┌─ Provided information
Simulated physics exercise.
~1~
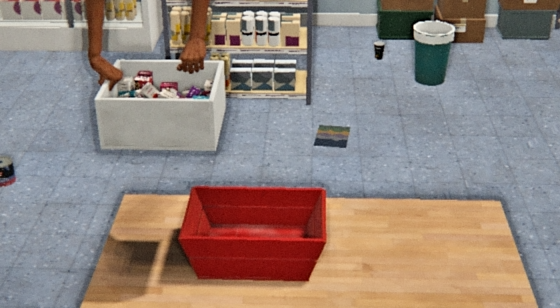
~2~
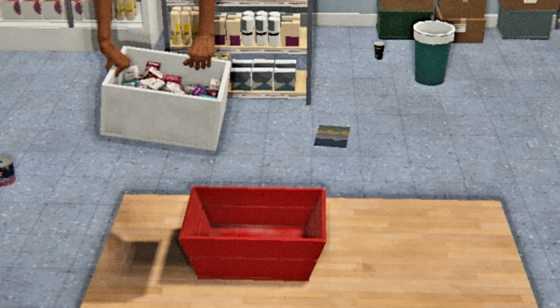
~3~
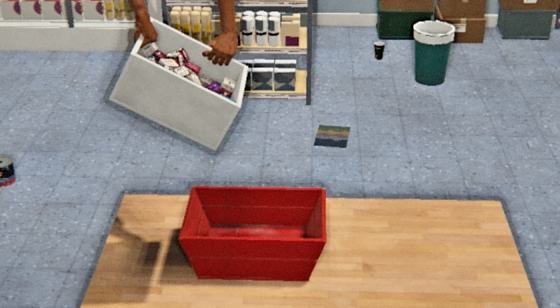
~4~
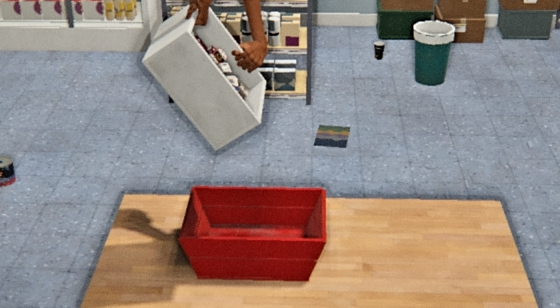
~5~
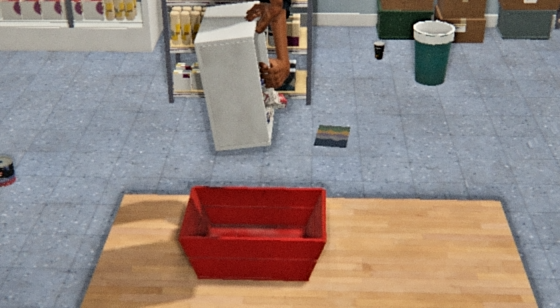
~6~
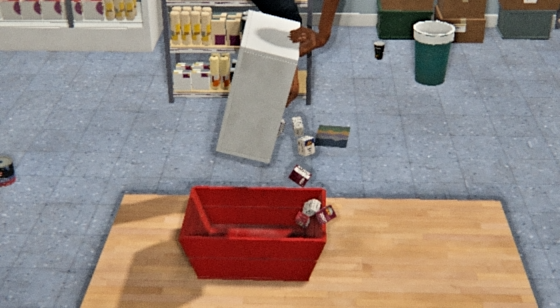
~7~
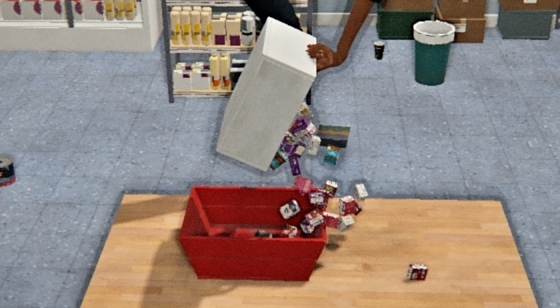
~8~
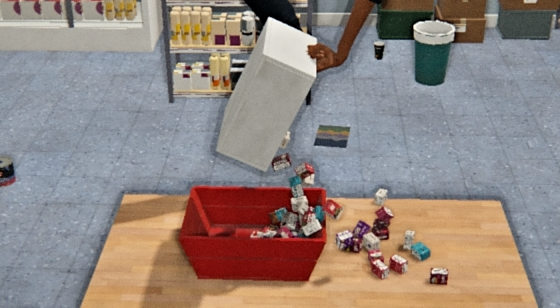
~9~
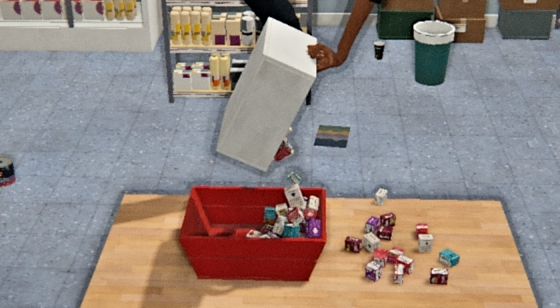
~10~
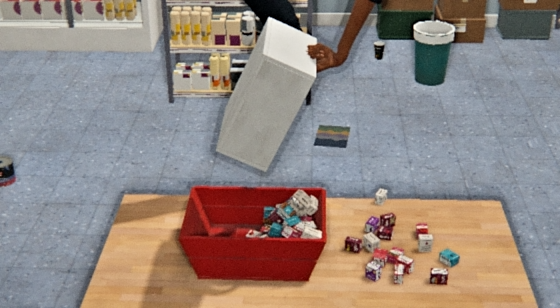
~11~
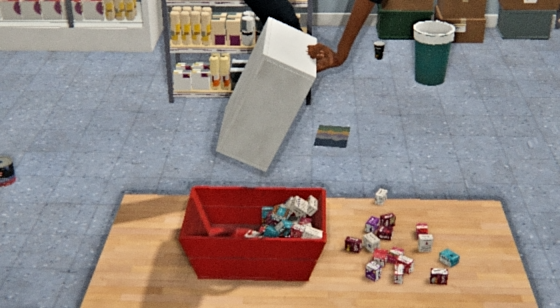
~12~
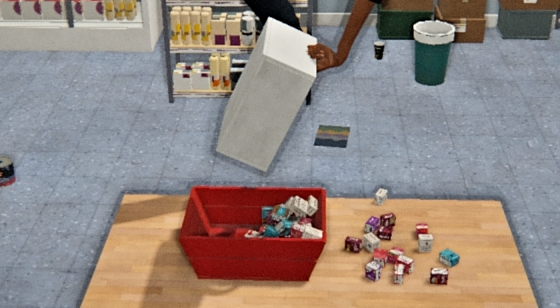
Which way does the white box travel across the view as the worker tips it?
The white box moves to the right as the worker tips it.
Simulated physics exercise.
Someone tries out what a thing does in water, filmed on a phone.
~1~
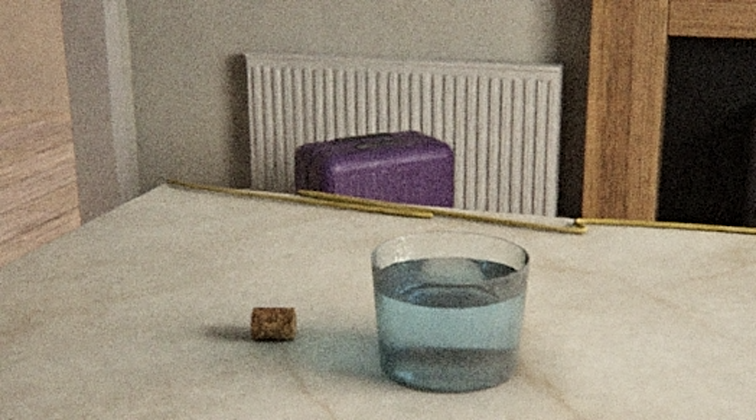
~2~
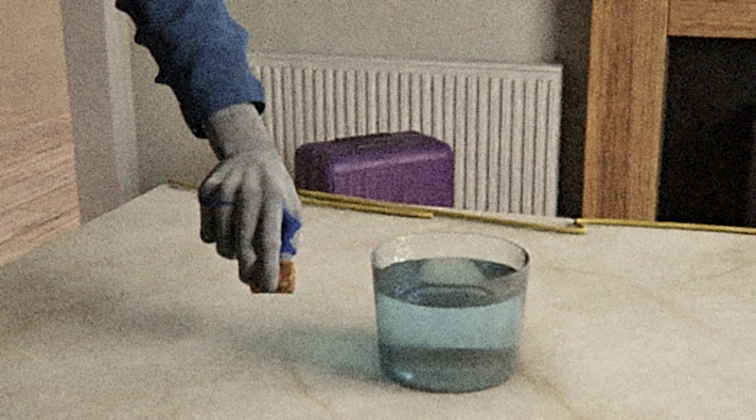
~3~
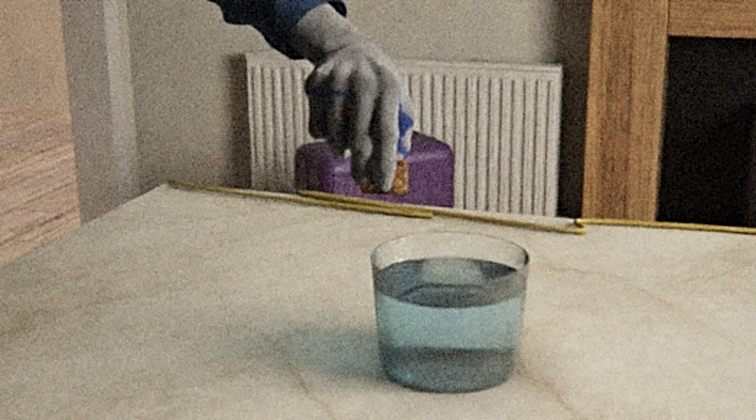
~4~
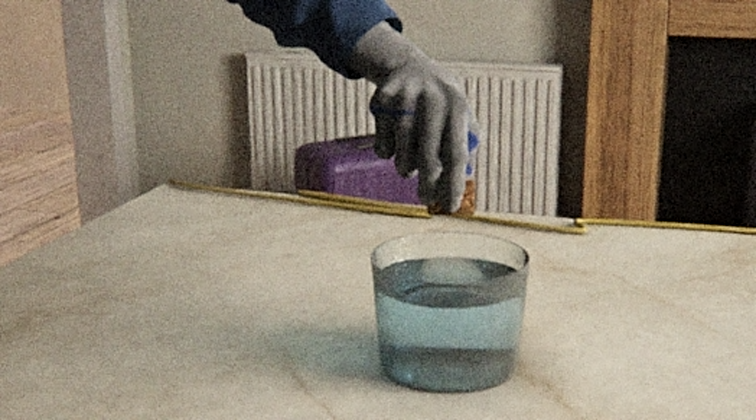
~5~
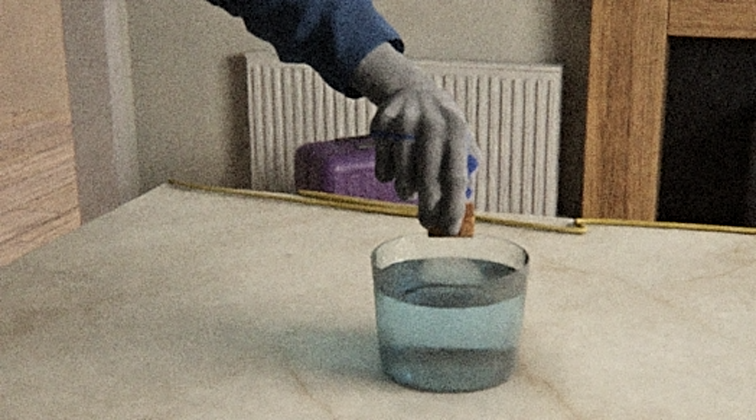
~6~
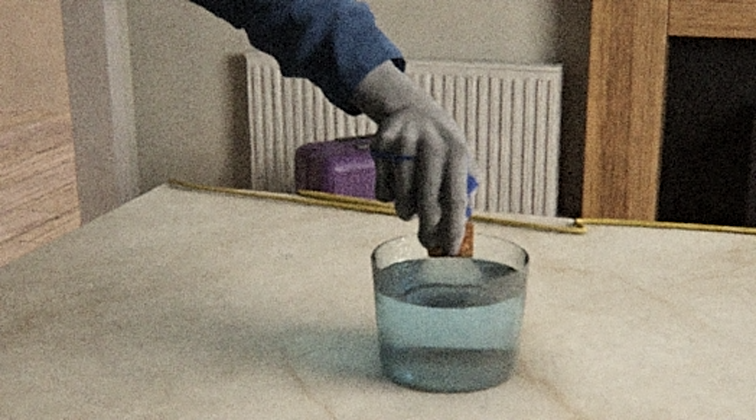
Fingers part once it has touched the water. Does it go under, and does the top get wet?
The thing stays afloat, and the tub does not spill.
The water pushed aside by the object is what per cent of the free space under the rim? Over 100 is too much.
0 per cent.
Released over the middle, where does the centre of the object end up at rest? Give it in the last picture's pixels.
Near (450, 273).
A moment on, the cork enters the water; the tub is about three quarters full.
Further on, the cork comes up again; the tub is about three quarters full.
When it is over, the cork is afloat; the tub is about three quarters full; none went over.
└─
What is expected
Copy the material above exactly and drop the pictures.

Result of this exercise
Simulated physics exercise.
~1~
~2~
~3~
~4~
~5~
~6~
~7~
~8~
~9~
~10~
~11~
~12~
Which way does the white box travel across the view as the worker tips it?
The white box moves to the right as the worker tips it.
Simulated physics exercise.
Someone tries out what a thing does in water, filmed on a phone.
~1~
~2~
~3~
~4~
~5~
~6~
Fingers part once it has touched the water. Does it go under, and does the top get wet?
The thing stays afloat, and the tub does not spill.
The water pushed aside by the object is what per cent of the free space under the rim? Over 100 is too much.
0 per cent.
Released over the middle, where does the centre of the object end up at rest? Give it in the last picture's pixels.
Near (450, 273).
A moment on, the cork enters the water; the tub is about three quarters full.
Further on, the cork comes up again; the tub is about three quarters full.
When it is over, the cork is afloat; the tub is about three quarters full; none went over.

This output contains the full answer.